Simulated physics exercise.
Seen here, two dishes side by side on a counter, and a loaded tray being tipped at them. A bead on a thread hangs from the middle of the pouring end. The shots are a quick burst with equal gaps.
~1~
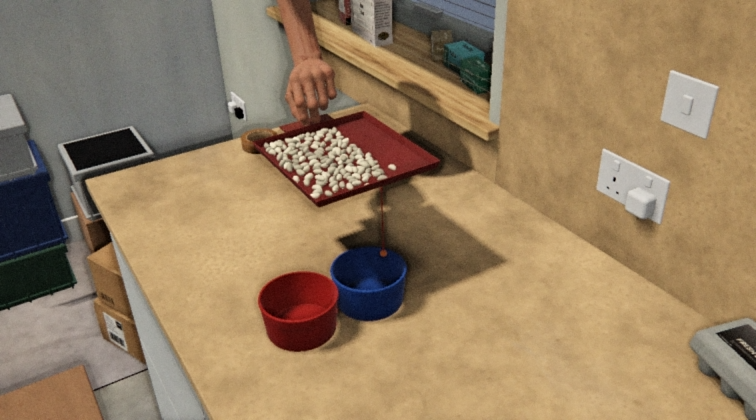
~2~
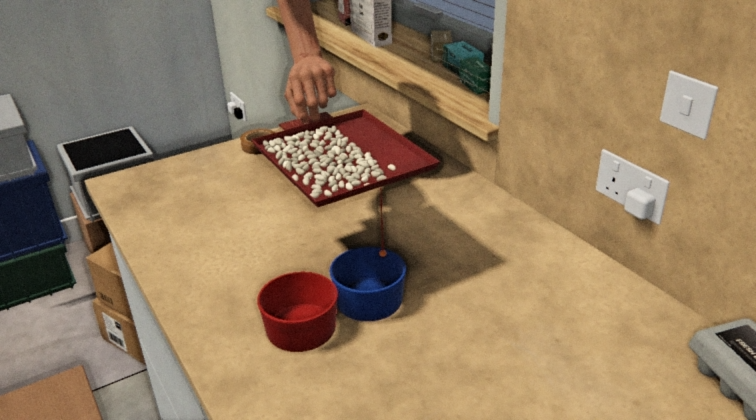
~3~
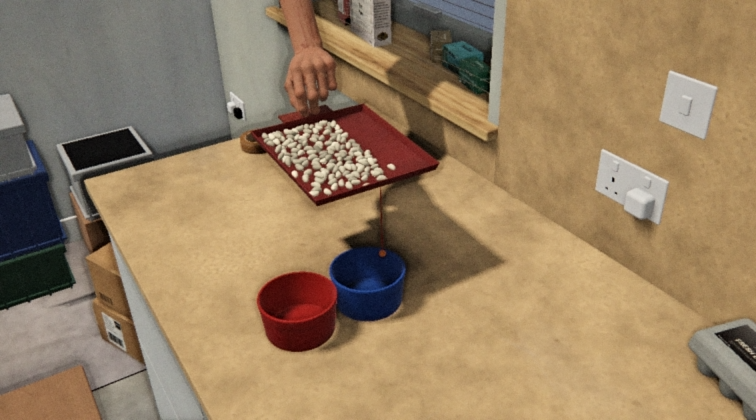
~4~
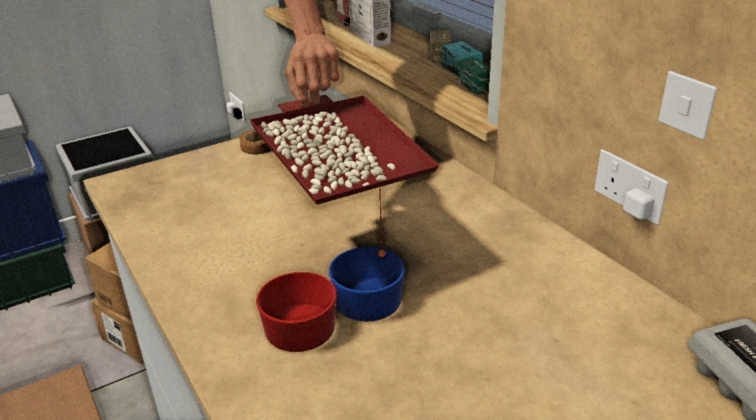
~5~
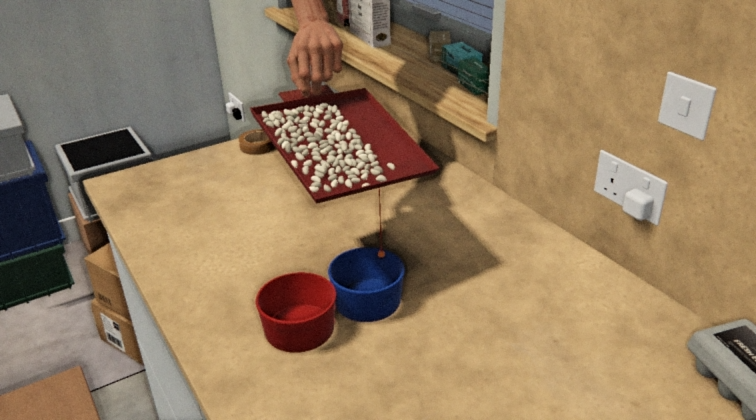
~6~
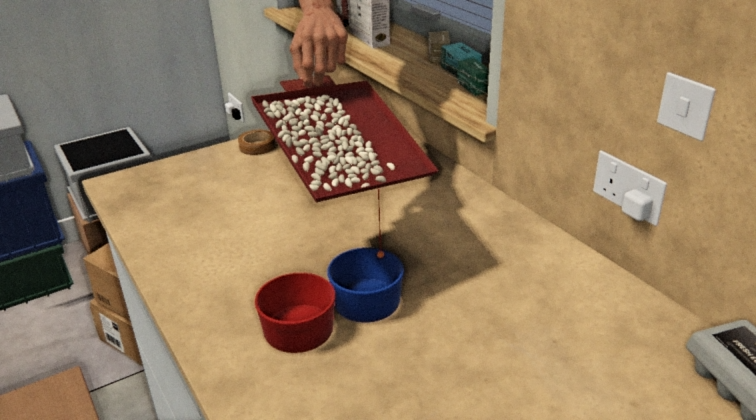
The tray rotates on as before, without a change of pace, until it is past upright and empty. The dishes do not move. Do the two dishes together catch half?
Together they catch less than half.
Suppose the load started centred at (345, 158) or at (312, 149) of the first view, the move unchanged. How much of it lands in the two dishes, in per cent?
Roughly 10 per cent, and 10 per cent.
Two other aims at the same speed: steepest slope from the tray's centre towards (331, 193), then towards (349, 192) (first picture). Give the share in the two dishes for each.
First some 70, then 80 per cent.
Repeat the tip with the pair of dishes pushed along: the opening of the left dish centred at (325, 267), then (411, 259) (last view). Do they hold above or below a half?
In turn: The smaller part; more than half.
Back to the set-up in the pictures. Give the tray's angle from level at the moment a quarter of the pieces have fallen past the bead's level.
Around 85° of tilt.
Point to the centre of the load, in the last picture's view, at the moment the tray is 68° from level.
Around (395, 170).
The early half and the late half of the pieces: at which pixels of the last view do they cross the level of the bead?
Around (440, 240) and then (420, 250).
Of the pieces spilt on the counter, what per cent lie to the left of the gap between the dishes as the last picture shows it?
About 0 per cent.
Just after the last frame, tray tipped steeply; the larger part on the tray; just a few outside both; about a tenth in the air.
A moment on, tray tipped past a quarter turn; just a few on the tray; just a few in the right dish; roughly two thirds outside both; roughly a third in the air.
Further on, tray tipped past a quarter turn; just a few in the right dish; almost all outside both.
When it is over, tray tipped past a quarter turn; not one in the left dish; just a few in the right dish; almost all outside both.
▬▬▬
### Task to complete
Output all of the data exactly as it stands, minus any images.

### Exercise output
Simulated physics exercise.
Seen here, two dishes side by side on a counter, and a loaded tray being tipped at them. A bead on a thread hangs from the middle of the pouring end. The shots are a quick burst with equal gaps.
~1~
~2~
~3~
~4~
~5~
~6~
The tray rotates on as before, without a change of pace, until it is past upright and empty. The dishes do not move. Do the two dishes together catch half?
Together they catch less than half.
Suppose the load started centred at (345, 158) or at (312, 149) of the first view, the move unchanged. How much of it lands in the two dishes, in per cent?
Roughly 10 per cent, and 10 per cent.
Two other aims at the same speed: steepest slope from the tray's centre towards (331, 193), then towards (349, 192) (first picture). Give the share in the two dishes for each.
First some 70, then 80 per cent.
Repeat the tip with the pair of dishes pushed along: the opening of the left dish centred at (325, 267), then (411, 259) (last view). Do they hold above or below a half?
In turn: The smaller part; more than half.
Back to the set-up in the pictures. Give the tray's angle from level at the moment a quarter of the pieces have fallen past the bead's level.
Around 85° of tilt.
Point to the centre of the load, in the last picture's view, at the moment the tray is 68° from level.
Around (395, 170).
The early half and the late half of the pieces: at which pixels of the last view do they cross the level of the bead?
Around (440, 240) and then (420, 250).
Of the pieces spilt on the counter, what per cent lie to the left of the gap between the dishes as the last picture shows it?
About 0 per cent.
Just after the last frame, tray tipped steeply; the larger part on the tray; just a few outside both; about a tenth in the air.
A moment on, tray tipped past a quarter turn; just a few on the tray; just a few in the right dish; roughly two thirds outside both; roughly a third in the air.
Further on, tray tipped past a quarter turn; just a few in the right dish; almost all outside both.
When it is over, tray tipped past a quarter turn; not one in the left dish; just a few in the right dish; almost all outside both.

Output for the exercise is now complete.